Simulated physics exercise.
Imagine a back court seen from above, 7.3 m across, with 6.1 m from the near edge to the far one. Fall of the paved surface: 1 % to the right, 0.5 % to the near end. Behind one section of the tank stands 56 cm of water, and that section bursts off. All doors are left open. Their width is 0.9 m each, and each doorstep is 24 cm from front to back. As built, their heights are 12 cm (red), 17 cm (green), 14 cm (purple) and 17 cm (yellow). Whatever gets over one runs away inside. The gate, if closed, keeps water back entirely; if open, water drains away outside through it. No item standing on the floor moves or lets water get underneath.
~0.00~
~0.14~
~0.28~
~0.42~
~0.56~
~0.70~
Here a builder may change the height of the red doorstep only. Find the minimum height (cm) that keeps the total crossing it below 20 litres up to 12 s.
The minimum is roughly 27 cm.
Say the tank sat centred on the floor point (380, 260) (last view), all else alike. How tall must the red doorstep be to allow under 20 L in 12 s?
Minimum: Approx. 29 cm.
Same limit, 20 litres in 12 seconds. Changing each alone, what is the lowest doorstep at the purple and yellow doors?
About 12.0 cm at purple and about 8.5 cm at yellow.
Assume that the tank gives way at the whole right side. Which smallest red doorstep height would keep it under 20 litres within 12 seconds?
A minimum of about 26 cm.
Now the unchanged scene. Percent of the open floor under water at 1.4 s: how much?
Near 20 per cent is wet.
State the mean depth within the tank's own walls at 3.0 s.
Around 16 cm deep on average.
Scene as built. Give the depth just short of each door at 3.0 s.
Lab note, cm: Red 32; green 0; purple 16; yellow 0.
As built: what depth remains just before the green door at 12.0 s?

§ **Your goal**
All of the data needs to be reproduced exactly, with no line missing.

§ **Solution**
Simulated physics exercise.
Imagine a back court seen from above, 7.3 m across, with 6.1 m from the near edge to the far one. Fall of the paved surface: 1 % to the right, 0.5 % to the near end. Behind one section of the tank stands 56 cm of water, and that section bursts off. All doors are left open. Their width is 0.9 m each, and each doorstep is 24 cm from front to back. As built, their heights are 12 cm (red), 17 cm (green), 14 cm (purple) and 17 cm (yellow). Whatever gets over one runs away inside. The gate, if closed, keeps water back entirely; if open, water drains away outside through it. No item standing on the floor moves or lets water get underneath.
~0.00~
~0.14~
~0.28~
~0.42~
~0.56~
~0.70~
Here a builder may change the height of the red doorstep only. Find the minimum height (cm) that keeps the total crossing it below 20 litres up to 12 s.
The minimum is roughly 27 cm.
Say the tank sat centred on the floor point (380, 260) (last view), all else alike. How tall must the red doorstep be to allow under 20 L in 12 s?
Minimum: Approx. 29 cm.
Same limit, 20 litres in 12 seconds. Changing each alone, what is the lowest doorstep at the purple and yellow doors?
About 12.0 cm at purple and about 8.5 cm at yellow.
Assume that the tank gives way at the whole right side. Which smallest red doorstep height would keep it under 20 litres within 12 seconds?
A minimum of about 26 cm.
Now the unchanged scene. Percent of the open floor under water at 1.4 s: how much?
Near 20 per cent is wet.
State the mean depth within the tank's own walls at 3.0 s.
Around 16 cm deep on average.
Scene as built. Give the depth just short of each door at 3.0 s.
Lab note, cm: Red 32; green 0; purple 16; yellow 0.
As built: what depth remains just before the green door at 12.0 s?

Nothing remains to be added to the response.